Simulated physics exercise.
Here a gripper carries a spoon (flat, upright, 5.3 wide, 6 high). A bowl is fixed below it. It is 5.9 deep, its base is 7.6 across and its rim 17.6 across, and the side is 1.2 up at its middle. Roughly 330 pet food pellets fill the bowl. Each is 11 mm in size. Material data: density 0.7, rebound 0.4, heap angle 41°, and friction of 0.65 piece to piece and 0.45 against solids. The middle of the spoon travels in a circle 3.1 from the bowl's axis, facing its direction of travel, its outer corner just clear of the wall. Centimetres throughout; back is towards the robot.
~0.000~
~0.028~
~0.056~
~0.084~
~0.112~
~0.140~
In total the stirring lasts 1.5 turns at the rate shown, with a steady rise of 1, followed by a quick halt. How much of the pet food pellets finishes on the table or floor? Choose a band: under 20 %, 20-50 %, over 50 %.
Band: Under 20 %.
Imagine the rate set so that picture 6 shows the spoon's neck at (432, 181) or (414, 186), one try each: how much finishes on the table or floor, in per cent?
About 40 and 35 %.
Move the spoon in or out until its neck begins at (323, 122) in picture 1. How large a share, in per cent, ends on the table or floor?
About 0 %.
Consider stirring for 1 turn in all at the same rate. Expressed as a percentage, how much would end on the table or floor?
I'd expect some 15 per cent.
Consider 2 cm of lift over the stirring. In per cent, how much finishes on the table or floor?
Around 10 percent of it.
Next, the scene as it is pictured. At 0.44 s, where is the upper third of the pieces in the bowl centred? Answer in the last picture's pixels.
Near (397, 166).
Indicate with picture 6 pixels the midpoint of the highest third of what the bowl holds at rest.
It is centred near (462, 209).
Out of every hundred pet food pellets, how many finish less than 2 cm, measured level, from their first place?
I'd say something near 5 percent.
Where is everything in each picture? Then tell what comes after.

» THE EXERCISE
Return the lines beginning at the one that contains "Next, the scene" and continuing through the last line of the data, exactly as they stand and without any others.

» SOLUTION
Next, the scene as it is pictured. At 0.44 s, where is the upper third of the pieces in the bowl centred? Answer in the last picture's pixels.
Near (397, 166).
Indicate with picture 6 pixels the midpoint of the highest third of what the bowl holds at rest.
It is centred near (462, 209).
Out of every hundred pet food pellets, how many finish less than 2 cm, measured level, from their first place?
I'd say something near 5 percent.
Where is everything in each picture? Then tell what comes after.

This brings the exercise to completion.